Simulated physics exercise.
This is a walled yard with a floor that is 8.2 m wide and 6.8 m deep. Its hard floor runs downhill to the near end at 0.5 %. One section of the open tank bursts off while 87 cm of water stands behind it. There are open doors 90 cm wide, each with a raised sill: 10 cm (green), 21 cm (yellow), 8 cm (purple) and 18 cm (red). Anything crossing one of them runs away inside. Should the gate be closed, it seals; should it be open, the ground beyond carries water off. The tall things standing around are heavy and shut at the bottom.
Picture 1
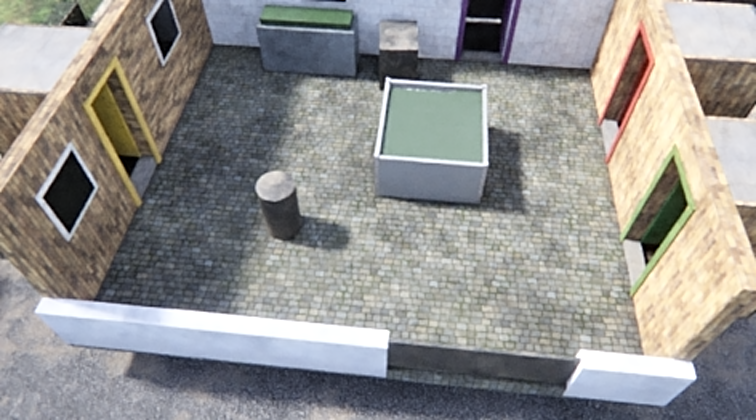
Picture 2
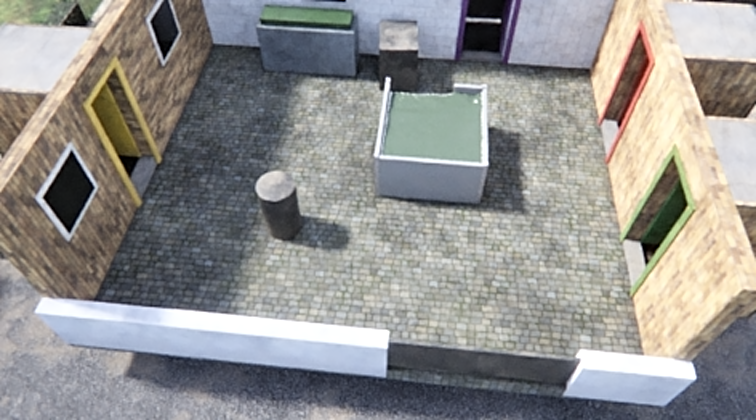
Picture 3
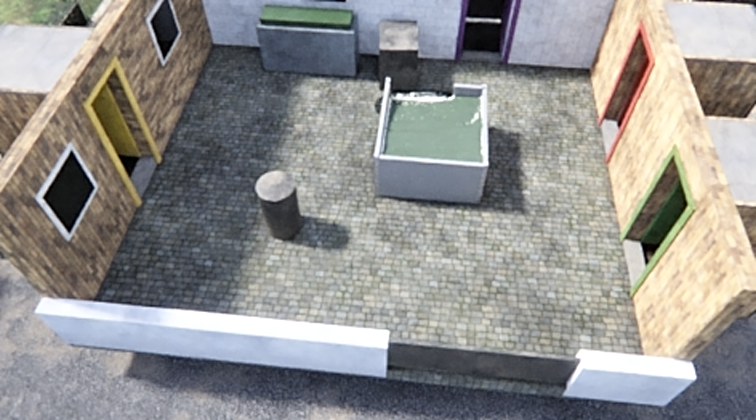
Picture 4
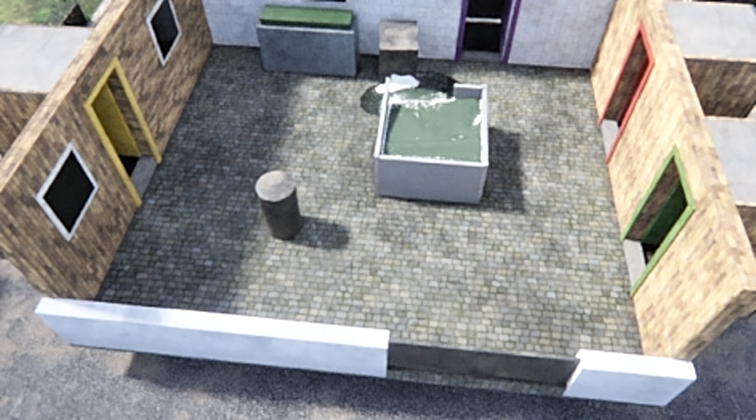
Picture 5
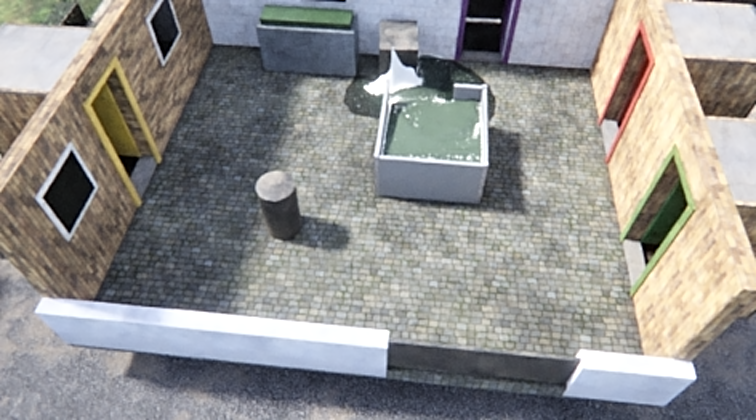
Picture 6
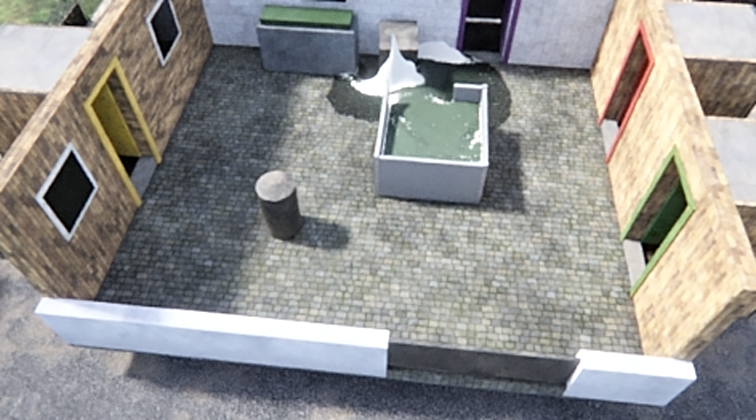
To begin with, an open tank of still, dark green water stands in a paved yard near a short dark pillar. Part of the tank's far side gives way, and water pours out behind it, then splashes up in a pale peak around a block and spreads across the paving to both sides.
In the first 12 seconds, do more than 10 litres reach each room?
At the green door, not that much; at the yellow door, not that much; at the purple door, more than that; at the red door, not that much.
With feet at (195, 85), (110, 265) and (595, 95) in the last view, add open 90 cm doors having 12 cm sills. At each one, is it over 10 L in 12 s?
First doorway gets there, second falls short, third gets there.
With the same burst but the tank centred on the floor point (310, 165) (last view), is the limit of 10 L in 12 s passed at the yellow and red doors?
Yellow: Within limit; red: Within limit.
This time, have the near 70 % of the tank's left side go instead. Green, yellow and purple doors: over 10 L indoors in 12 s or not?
So green stays lower, yellow tops it, purple stays lower.
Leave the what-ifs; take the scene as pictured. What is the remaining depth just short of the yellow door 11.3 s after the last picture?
About 2.5 cm deep.
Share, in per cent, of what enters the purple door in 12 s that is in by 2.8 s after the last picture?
Roughly 75 percent is in by then.
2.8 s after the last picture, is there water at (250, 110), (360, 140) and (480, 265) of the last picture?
Going in order, covered, then clear, then clear.
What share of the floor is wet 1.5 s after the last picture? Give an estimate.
30 %.
Then, 0.7 s after the last picture water covers 15 % of the floor and is deepest (57 cm) near (404, 95); green door not reached, yellow door not reached, purple door 27 cm at the sill, 40 L in, red door not reached.
Then, 1.5 s after the last picture water covers 30 % of the floor and is deepest (38 cm) near (587, 73); green door not reached, yellow door not reached, purple door 24 cm at the sill, 137 L in, red door not reached.
Then, 2.8 s after the last picture water covers 45 % of the floor and is deepest (27 cm) near (589, 85); green door not reached, yellow door 9 cm at the sill, 0 L in, purple door 18 cm at the sill, 216 L in, red door 10 cm at the sill, 0 L in.
Then, 6.3 s after the last picture water covers 80 % of the floor and is deepest (14 cm) near (84, 323); green door 3 cm at the sill, 0 L in, yellow door 6 cm at the sill, 0 L in, purple door 9 cm at the sill, 282 L in, red door 7 cm at the sill, 0 L in.
Then, 11.3 s after the last picture water covers 100 % of the floor and is deepest (9 cm) near (299, 345); green door 5 cm at the sill, 0 L in, yellow door 2 cm at the sill, 0 L in, purple door 4 cm at the sill, 283 L in, red door 4 cm at the sill, 0 L in.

-----

Leave out the pictures and print every line of the data exactly.

Simulated physics exercise.
This is a walled yard with a floor that is 8.2 m wide and 6.8 m deep. Its hard floor runs downhill to the near end at 0.5 %. One section of the open tank bursts off while 87 cm of water stands behind it. There are open doors 90 cm wide, each with a raised sill: 10 cm (green), 21 cm (yellow), 8 cm (purple) and 18 cm (red). Anything crossing one of them runs away inside. Should the gate be closed, it seals; should it be open, the ground beyond carries water off. The tall things standing around are heavy and shut at the bottom.
Picture 1
Picture 2
Picture 3
Picture 4
Picture 5
Picture 6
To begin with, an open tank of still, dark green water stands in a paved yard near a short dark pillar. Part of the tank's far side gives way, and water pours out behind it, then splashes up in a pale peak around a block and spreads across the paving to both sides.
In the first 12 seconds, do more than 10 litres reach each room?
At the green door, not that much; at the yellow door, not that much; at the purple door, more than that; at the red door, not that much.
With feet at (195, 85), (110, 265) and (595, 95) in the last view, add open 90 cm doors having 12 cm sills. At each one, is it over 10 L in 12 s?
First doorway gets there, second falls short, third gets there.
With the same burst but the tank centred on the floor point (310, 165) (last view), is the limit of 10 L in 12 s passed at the yellow and red doors?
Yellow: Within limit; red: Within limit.
This time, have the near 70 % of the tank's left side go instead. Green, yellow and purple doors: over 10 L indoors in 12 s or not?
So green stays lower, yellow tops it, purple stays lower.
Leave the what-ifs; take the scene as pictured. What is the remaining depth just short of the yellow door 11.3 s after the last picture?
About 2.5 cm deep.
Share, in per cent, of what enters the purple door in 12 s that is in by 2.8 s after the last picture?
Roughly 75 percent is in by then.
2.8 s after the last picture, is there water at (250, 110), (360, 140) and (480, 265) of the last picture?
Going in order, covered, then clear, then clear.
What share of the floor is wet 1.5 s after the last picture? Give an estimate.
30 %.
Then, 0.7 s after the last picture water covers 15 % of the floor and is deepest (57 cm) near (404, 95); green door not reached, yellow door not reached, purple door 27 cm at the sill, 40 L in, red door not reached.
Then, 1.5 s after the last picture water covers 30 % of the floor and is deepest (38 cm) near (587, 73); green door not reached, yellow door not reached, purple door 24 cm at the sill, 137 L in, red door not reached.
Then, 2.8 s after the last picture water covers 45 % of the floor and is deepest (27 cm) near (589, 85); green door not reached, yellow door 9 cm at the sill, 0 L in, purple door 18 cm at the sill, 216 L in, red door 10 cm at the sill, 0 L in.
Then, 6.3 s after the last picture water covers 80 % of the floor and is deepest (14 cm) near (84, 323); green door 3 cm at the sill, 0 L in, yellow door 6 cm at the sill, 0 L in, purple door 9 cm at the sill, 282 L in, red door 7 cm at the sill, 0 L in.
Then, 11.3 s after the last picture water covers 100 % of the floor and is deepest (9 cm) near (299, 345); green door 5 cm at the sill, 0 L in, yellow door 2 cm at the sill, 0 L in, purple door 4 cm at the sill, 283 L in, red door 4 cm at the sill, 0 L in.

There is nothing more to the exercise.